Directions:
Repeat verbatim, and only, the lines of the data below, beginning at the line that contains "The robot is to" and stopping after the line that contains "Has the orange".

Supplied material:
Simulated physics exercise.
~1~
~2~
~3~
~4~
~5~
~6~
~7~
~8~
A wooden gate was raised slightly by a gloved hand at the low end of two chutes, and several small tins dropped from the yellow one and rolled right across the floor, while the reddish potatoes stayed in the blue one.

---

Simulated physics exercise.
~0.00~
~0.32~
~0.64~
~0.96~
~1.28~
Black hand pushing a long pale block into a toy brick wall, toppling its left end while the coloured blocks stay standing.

---

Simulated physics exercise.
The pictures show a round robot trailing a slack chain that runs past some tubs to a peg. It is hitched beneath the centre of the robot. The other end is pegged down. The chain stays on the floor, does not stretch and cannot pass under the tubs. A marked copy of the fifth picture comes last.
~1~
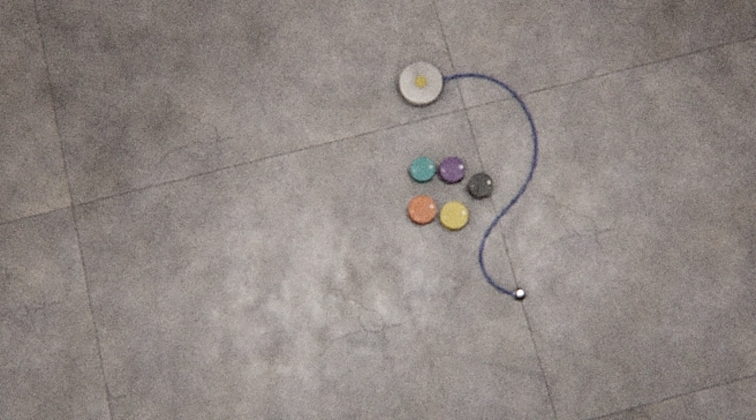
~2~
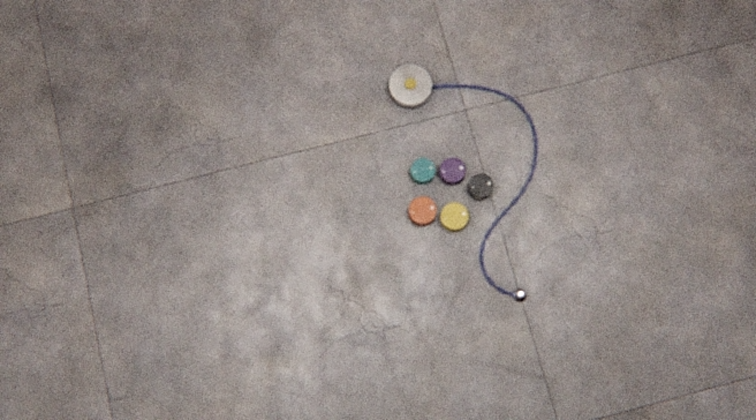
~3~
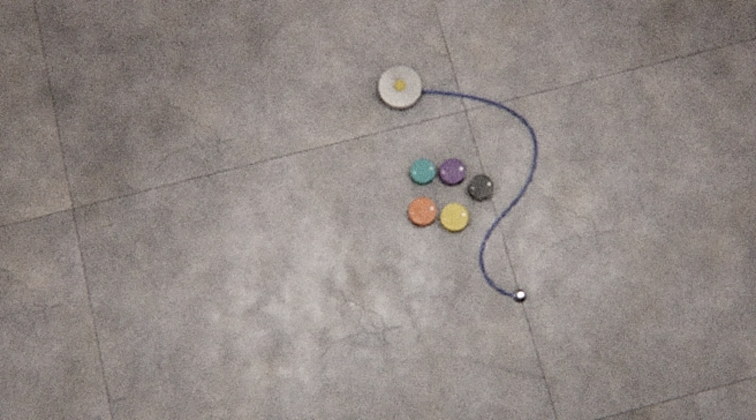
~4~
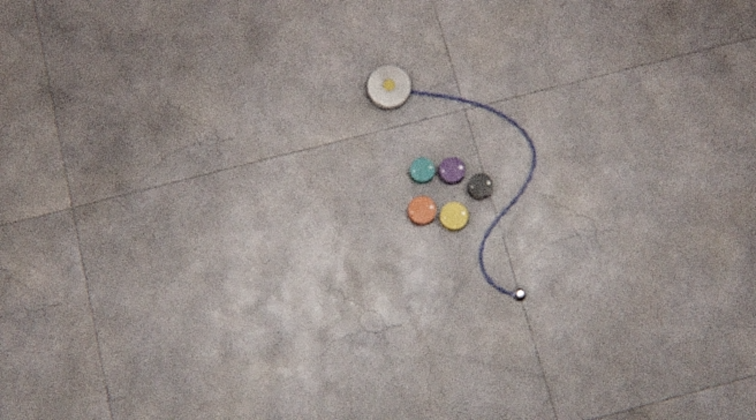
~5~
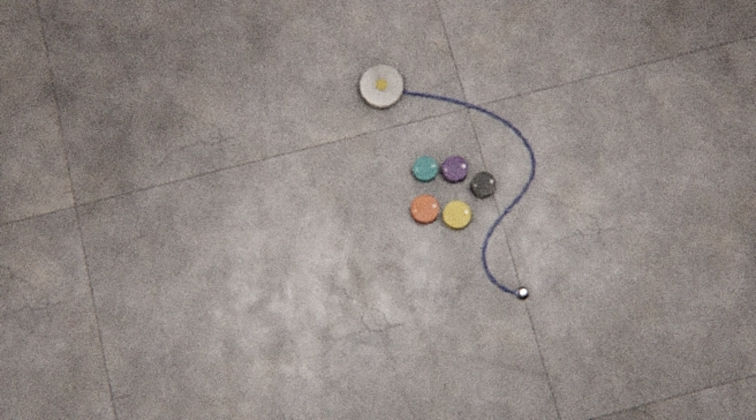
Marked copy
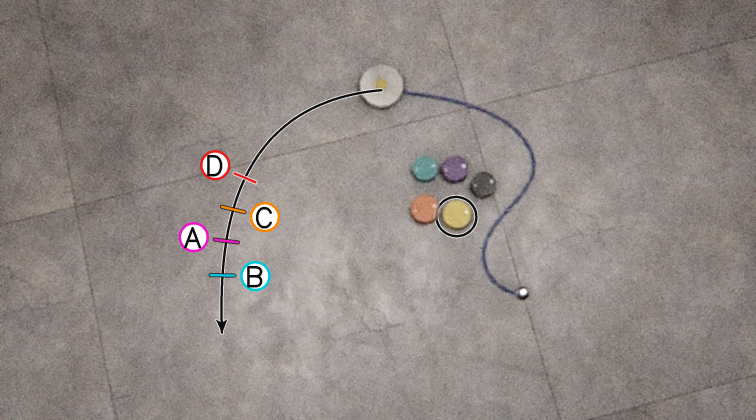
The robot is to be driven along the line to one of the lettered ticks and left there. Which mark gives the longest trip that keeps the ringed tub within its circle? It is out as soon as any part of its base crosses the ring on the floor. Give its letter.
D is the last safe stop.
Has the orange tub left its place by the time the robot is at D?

In response:
The robot is to be driven along the line to one of the lettered ticks and left there. Which mark gives the longest trip that keeps the ringed tub within its circle? It is out as soon as any part of its base crosses the ring on the floor. Give its letter.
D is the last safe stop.
Has the orange tub left its place by the time the robot is at D?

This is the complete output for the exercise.